→ TASK:
Write each line exactly as it stands, from the line containing "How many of" through the end of the data.

↓↓↓

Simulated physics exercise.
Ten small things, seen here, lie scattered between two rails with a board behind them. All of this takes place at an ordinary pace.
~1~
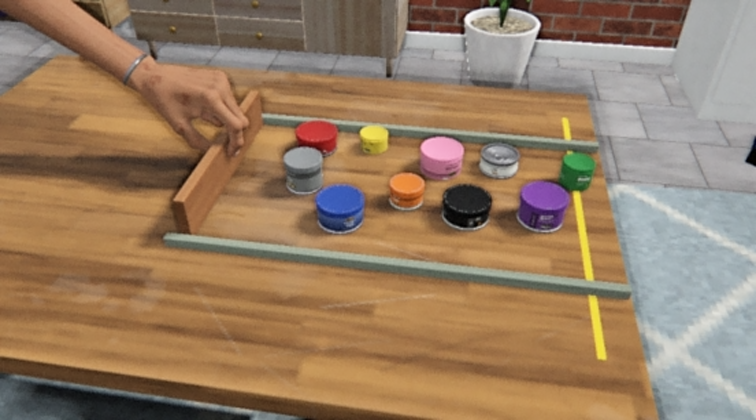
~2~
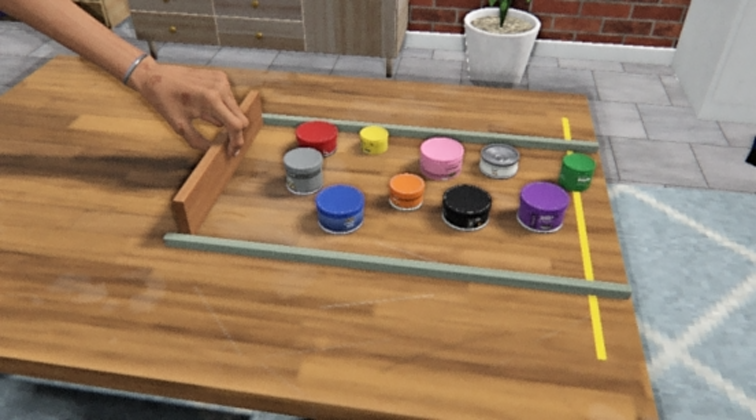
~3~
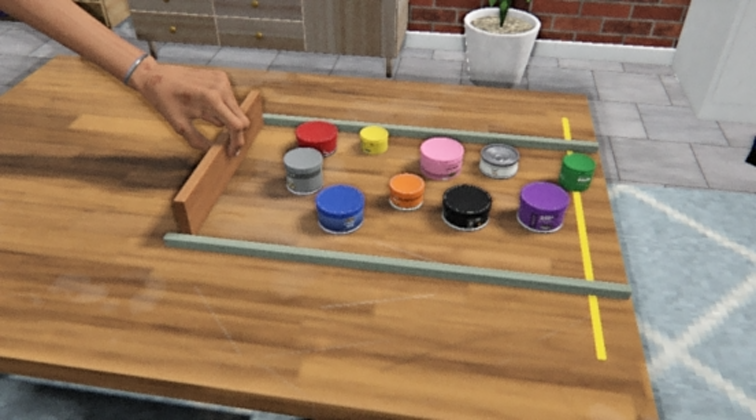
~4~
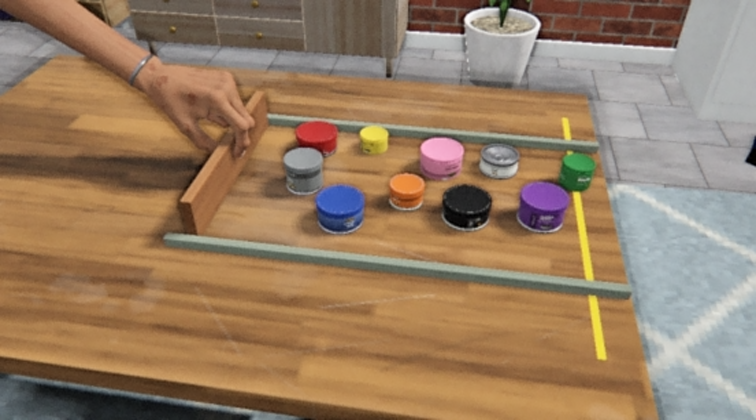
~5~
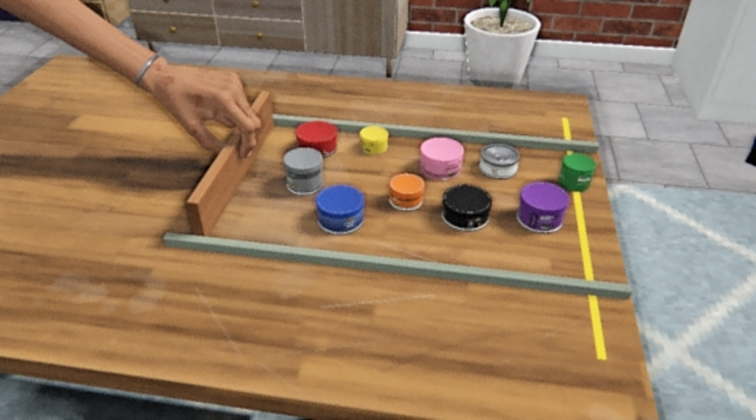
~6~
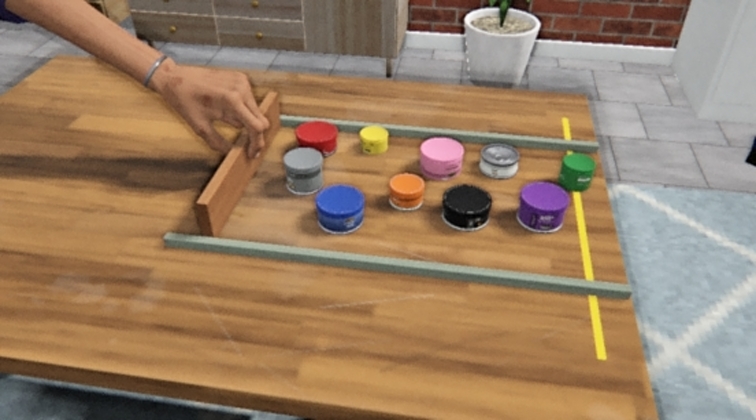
On a wooden tabletop, a hand grips an upright wooden board beside ten small, colourful round tubs scattered between two rails, with a yellow tape strip at the right. At first the board barely moves, then the hand slides it slightly right toward the tubs, which stay still.
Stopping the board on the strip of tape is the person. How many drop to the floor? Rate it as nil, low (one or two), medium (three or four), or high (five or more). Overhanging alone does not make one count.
High, five or more.
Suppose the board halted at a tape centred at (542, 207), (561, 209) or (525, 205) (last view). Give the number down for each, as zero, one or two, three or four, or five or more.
In that order: Either one or two; at least five; either one or two.
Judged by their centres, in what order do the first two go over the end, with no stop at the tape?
First the green tub, next the purple pot.
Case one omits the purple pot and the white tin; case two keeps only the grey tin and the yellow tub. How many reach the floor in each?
First 5, then 4.
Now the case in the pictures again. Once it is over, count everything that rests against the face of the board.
It's 4 of them.
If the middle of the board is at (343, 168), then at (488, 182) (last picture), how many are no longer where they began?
Note: First position 4; second position 10.
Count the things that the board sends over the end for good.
It comes to 6.
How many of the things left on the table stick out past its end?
I get 3.
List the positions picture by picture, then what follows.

↑↑↑

→ RESPONSE FOR THIS EXERCISE:
How many of the things left on the table stick out past its end?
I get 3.
List the positions picture by picture, then what follows.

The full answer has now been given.